Examine the material below. Gather every line in which the string "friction" appears.

---

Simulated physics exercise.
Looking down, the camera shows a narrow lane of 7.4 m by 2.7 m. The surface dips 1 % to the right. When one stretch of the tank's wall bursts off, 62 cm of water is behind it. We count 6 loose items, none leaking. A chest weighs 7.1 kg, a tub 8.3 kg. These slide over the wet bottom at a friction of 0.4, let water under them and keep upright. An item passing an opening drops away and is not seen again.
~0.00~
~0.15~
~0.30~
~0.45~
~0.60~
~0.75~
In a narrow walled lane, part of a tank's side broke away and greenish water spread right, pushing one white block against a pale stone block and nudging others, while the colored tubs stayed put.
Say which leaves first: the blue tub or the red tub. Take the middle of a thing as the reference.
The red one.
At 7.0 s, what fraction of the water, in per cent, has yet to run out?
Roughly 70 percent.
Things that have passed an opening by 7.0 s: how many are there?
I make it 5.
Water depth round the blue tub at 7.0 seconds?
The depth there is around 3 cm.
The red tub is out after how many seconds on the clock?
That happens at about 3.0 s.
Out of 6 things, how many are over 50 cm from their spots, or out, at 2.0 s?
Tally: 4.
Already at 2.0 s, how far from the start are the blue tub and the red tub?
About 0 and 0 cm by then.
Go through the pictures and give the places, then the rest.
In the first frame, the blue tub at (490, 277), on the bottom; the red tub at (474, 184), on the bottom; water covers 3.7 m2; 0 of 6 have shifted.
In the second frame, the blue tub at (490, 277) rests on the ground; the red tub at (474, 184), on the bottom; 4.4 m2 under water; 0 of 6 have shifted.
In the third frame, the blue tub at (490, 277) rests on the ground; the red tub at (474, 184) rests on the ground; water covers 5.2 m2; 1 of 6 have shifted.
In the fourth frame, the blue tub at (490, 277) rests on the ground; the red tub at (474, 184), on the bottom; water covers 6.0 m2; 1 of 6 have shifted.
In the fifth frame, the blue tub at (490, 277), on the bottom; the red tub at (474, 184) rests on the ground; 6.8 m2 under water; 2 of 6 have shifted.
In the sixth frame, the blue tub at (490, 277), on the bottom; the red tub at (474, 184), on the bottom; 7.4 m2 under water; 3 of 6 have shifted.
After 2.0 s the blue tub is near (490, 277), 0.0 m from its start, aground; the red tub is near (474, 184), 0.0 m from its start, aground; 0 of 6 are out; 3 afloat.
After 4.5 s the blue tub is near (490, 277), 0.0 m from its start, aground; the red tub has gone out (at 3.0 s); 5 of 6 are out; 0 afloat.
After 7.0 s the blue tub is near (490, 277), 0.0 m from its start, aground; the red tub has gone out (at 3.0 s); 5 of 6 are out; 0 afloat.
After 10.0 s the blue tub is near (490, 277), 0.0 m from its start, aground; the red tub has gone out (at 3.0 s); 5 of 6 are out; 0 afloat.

---

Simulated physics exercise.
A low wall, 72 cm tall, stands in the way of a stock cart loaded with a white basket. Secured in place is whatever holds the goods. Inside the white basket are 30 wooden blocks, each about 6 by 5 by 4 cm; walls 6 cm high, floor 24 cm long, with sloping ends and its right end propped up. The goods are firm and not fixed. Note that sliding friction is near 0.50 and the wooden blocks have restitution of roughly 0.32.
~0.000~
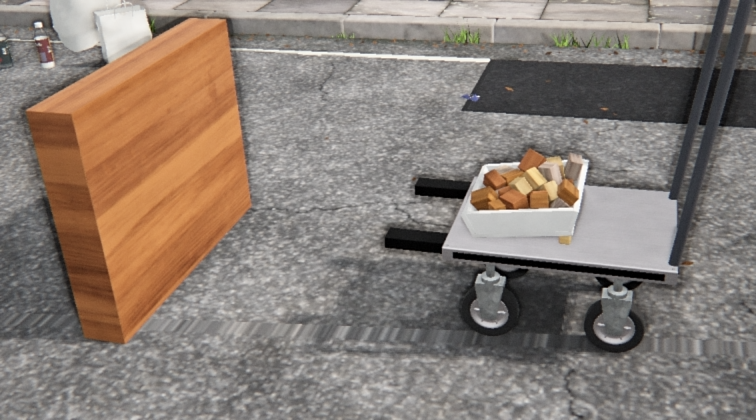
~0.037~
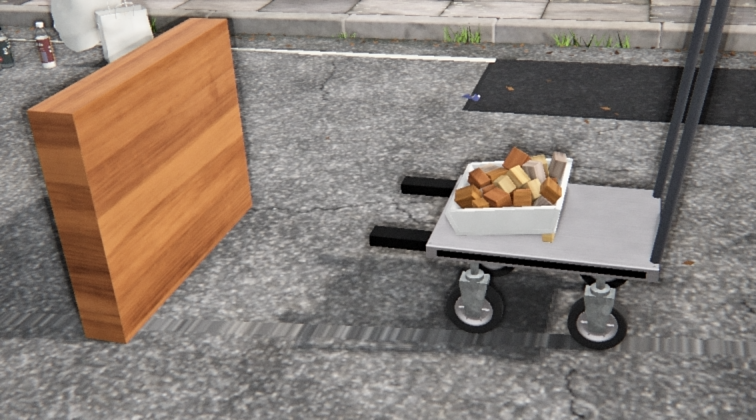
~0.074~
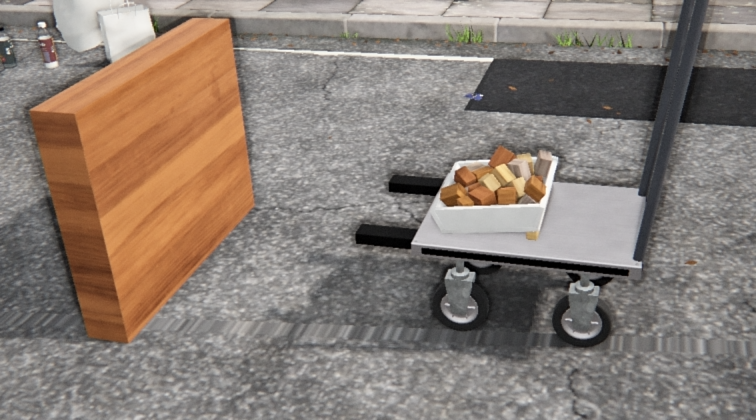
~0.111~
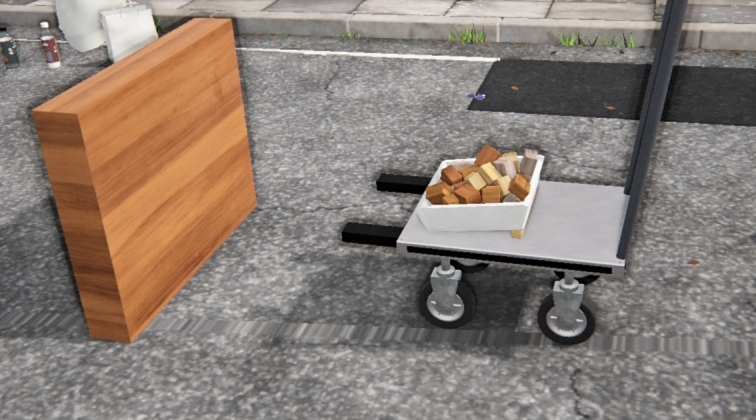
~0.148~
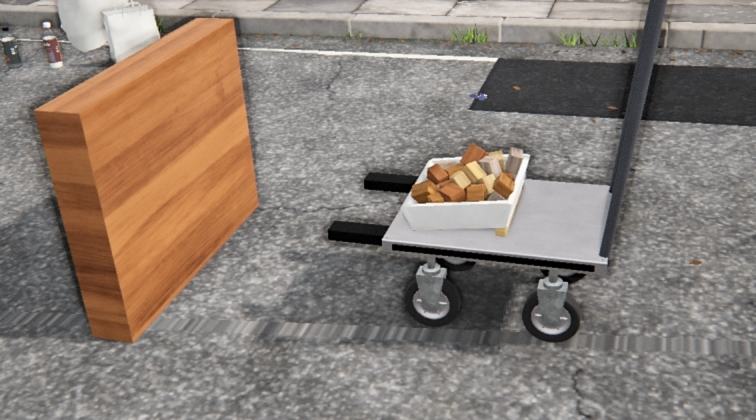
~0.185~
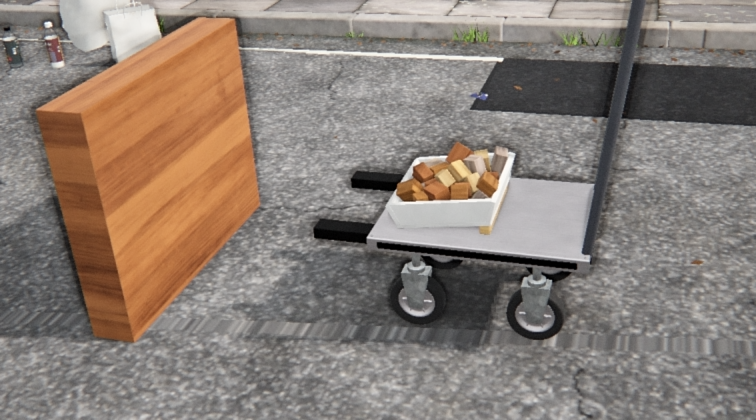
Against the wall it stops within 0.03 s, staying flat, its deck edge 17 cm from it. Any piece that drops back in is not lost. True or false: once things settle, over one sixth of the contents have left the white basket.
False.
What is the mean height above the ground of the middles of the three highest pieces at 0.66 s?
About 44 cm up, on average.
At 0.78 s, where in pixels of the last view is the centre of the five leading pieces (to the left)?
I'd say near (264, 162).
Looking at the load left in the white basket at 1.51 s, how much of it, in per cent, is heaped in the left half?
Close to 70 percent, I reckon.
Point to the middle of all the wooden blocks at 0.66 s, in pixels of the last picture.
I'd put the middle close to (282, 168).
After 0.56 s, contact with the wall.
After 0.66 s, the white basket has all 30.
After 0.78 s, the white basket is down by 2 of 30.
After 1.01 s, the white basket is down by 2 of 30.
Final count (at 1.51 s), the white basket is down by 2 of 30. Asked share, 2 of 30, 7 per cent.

---

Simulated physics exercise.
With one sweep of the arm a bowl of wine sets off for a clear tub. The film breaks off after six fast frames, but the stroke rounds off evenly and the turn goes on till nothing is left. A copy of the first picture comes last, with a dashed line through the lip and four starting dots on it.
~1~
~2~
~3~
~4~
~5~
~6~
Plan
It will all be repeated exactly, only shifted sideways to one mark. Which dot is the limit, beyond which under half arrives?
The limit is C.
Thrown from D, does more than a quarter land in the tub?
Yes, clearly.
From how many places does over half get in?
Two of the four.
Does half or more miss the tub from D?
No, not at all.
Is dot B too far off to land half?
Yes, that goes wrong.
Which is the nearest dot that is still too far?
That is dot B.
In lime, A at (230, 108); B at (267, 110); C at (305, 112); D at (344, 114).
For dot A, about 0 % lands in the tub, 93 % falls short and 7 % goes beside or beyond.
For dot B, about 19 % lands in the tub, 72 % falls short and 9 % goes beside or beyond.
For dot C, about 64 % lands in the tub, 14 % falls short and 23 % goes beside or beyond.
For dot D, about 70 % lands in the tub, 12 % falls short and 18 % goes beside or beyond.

---

▸ **Answer to the problem**
Looking down, the camera shows a narrow lane of 7.4 m by 2.7 m. The surface dips 1 % to the right. When one stretch of the tank's wall bursts off, 62 cm of water is behind it. We count 6 loose items, none leaking. A chest weighs 7.1 kg, a tub 8.3 kg. These slide over the wet bottom at a friction of 0.4, let water under them and keep upright. An item passing an opening drops away and is not seen again.
A low wall, 72 cm tall, stands in the way of a stock cart loaded with a white basket. Secured in place is whatever holds the goods. Inside the white basket are 30 wooden blocks, each about 6 by 5 by 4 cm; walls 6 cm high, floor 24 cm long, with sloping ends and its right end propped up. The goods are firm and not fixed. Note that sliding friction is near 0.50 and the wooden blocks have restitution of roughly 0.32.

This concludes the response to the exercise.